▶ WHAT IS REQUIRED: Present every line in which the string "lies" appears.

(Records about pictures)

════════

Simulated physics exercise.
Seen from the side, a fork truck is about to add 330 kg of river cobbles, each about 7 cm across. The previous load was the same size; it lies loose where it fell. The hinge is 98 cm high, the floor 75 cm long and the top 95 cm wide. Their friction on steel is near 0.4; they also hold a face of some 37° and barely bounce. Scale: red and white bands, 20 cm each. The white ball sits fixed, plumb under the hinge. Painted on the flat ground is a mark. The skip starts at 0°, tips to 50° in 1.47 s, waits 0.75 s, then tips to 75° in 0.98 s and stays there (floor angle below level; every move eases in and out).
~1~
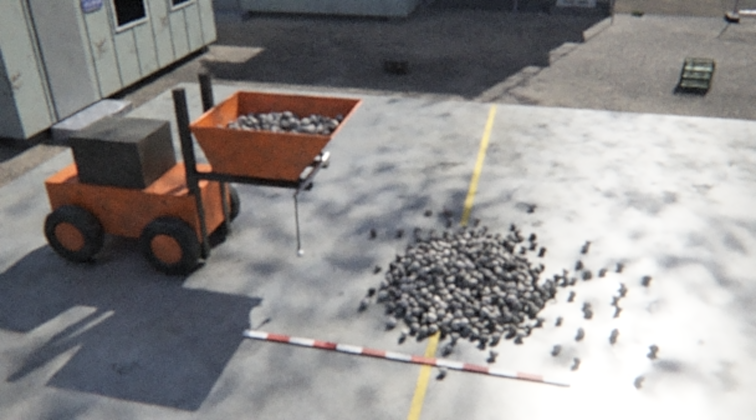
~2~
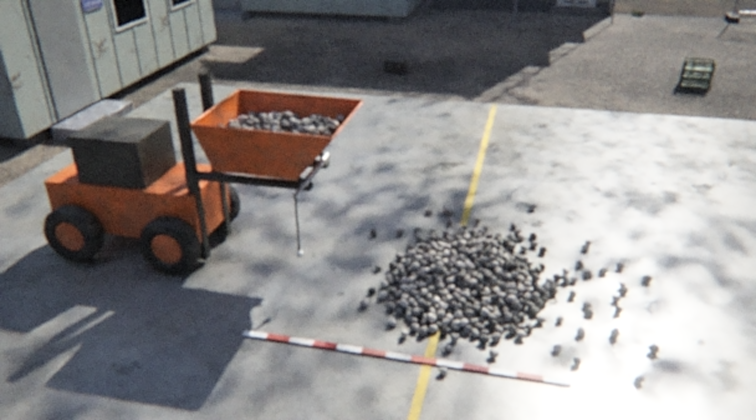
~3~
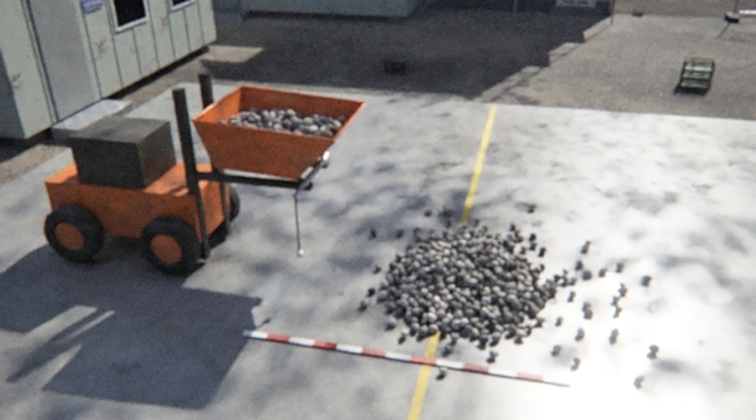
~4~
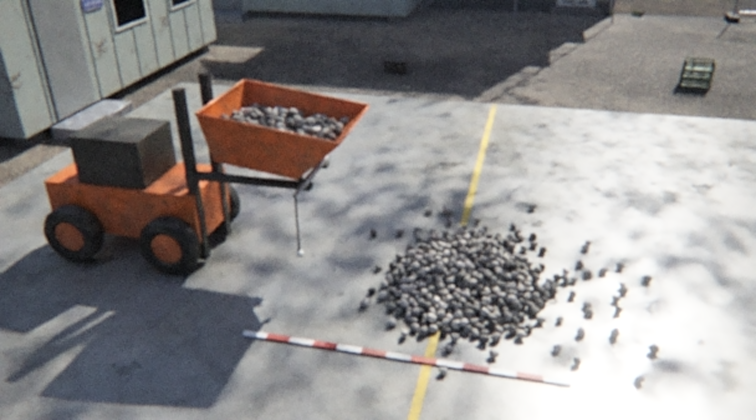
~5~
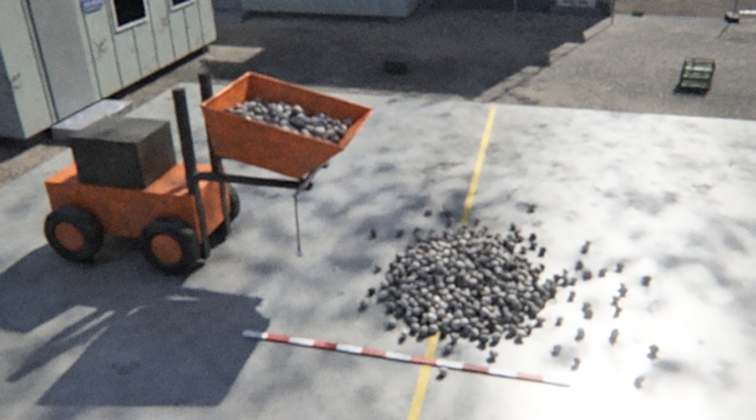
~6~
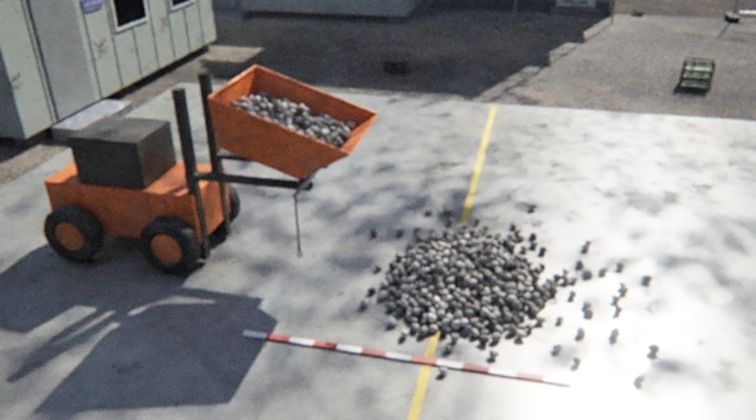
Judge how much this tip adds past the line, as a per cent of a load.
Close to 17 parts in a hundred of a load.
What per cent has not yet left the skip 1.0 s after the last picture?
Roughly 100 per cent is still inside.
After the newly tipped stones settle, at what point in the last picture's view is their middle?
Their middle is at about (417, 264).
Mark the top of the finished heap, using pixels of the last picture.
The crest lands at roughly (428, 246).
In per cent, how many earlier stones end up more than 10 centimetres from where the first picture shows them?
Near 5 per cent, I reckon.
Then, 0.5 s after the last picture the floor is at 42°; in per cent of one load, 100 in the skip, 38 short of the line, 62 past the line; the foremost stones are at (630, 304).
Then, 1.0 s after the last picture the floor is at 50°; in per cent of one load, 100 in the skip, 38 short of the line, 62 past the line; the foremost stones are at (630, 304).
Then, 3.1 s after the last picture the floor is at 75°; in per cent of one load, 26 in the skip, 108 short of the line, 66 past the line; the foremost stones are at (630, 304).
Then, 5.5 s after the last picture the floor is at 75°; in per cent of one load, 0 in the skip, 121 short of the line, 79 past the line; the foremost stones are at (630, 304). Net gain past the line, 17.
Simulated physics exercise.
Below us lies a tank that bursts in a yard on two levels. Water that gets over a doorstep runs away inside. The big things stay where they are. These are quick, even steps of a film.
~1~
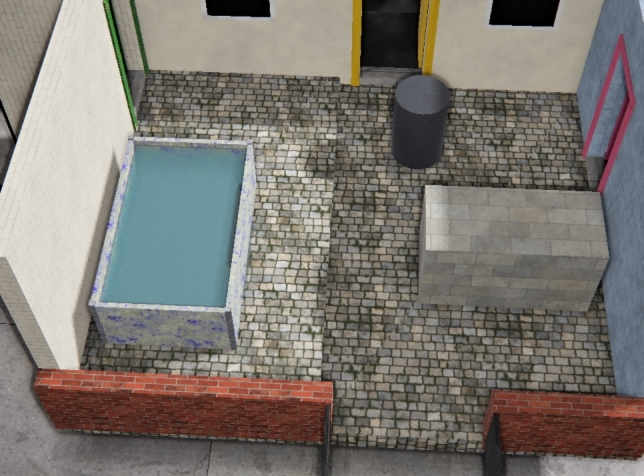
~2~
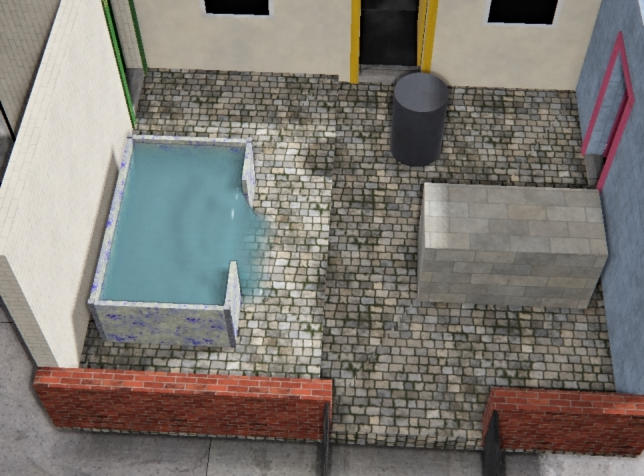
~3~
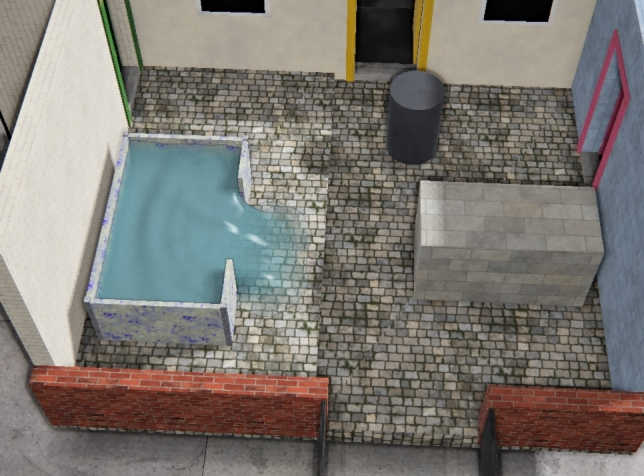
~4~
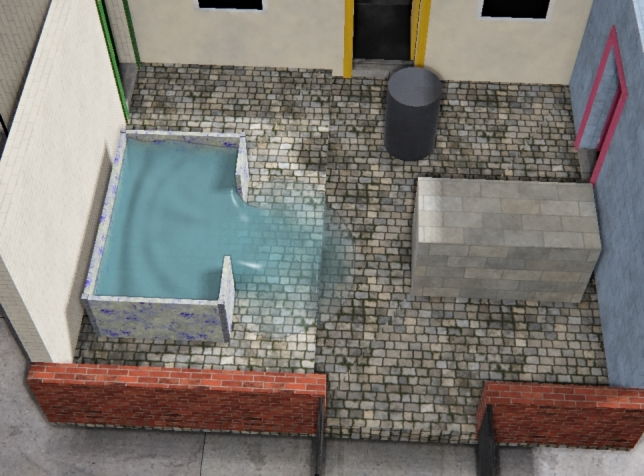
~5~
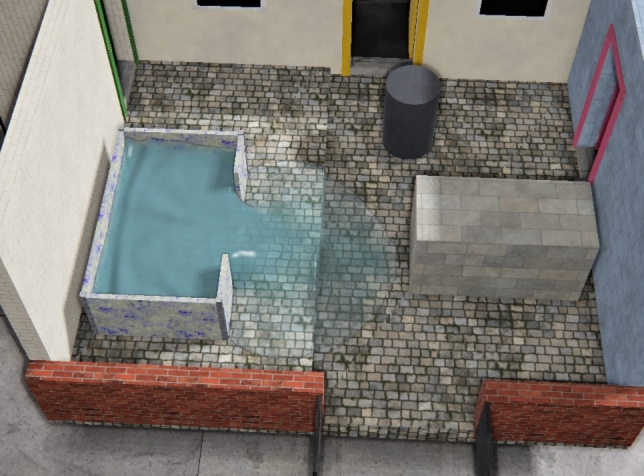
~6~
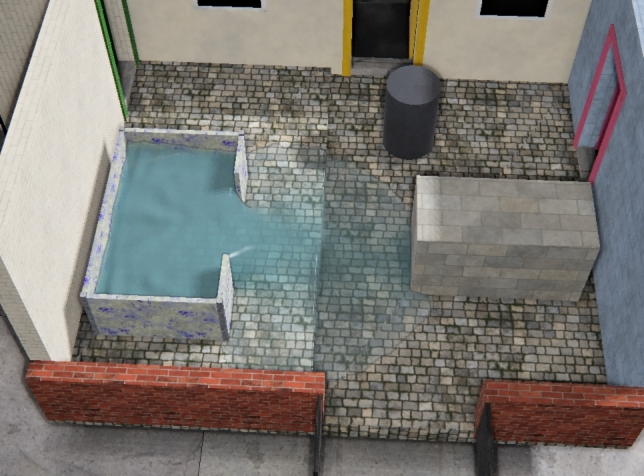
In a cobbled yard seen from above, the right side of a water-filled tank burst open, and water poured through the gap, fanning out rightward across the stones to the pale block.
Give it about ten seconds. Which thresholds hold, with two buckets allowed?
One by one: The green door holds within the limit; the pink door floods; the yellow door holds within the limit.
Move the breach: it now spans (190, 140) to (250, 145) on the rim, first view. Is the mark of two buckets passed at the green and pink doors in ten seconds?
My reading: Green door passes that mark; pink door goes over.
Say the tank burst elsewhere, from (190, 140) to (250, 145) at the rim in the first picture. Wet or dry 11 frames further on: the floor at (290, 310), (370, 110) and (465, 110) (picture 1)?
As listed: Clear, under water, covered.
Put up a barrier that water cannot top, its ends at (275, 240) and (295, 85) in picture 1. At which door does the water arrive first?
I say the door marked pink.
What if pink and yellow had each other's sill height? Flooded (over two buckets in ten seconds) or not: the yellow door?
Yellow door floods.
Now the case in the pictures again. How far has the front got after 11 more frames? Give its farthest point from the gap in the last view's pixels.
I would point to (564, 90).
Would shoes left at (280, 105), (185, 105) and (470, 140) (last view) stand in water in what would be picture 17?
As listed: Clear, dry, flooded.
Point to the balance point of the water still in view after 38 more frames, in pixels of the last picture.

════════

▶ SOLUTION FOR THIS PROBLEM:
Seen from the side, a fork truck is about to add 330 kg of river cobbles, each about 7 cm across. The previous load was the same size; it lies loose where it fell. The hinge is 98 cm high, the floor 75 cm long and the top 95 cm wide. Their friction on steel is near 0.4; they also hold a face of some 37° and barely bounce. Scale: red and white bands, 20 cm each. The white ball sits fixed, plumb under the hinge. Painted on the flat ground is a mark. The skip starts at 0°, tips to 50° in 1.47 s, waits 0.75 s, then tips to 75° in 0.98 s and stays there (floor angle below level; every move eases in and out).
Below us lies a tank that bursts in a yard on two levels. Water that gets over a doorstep runs away inside. The big things stay where they are. These are quick, even steps of a film.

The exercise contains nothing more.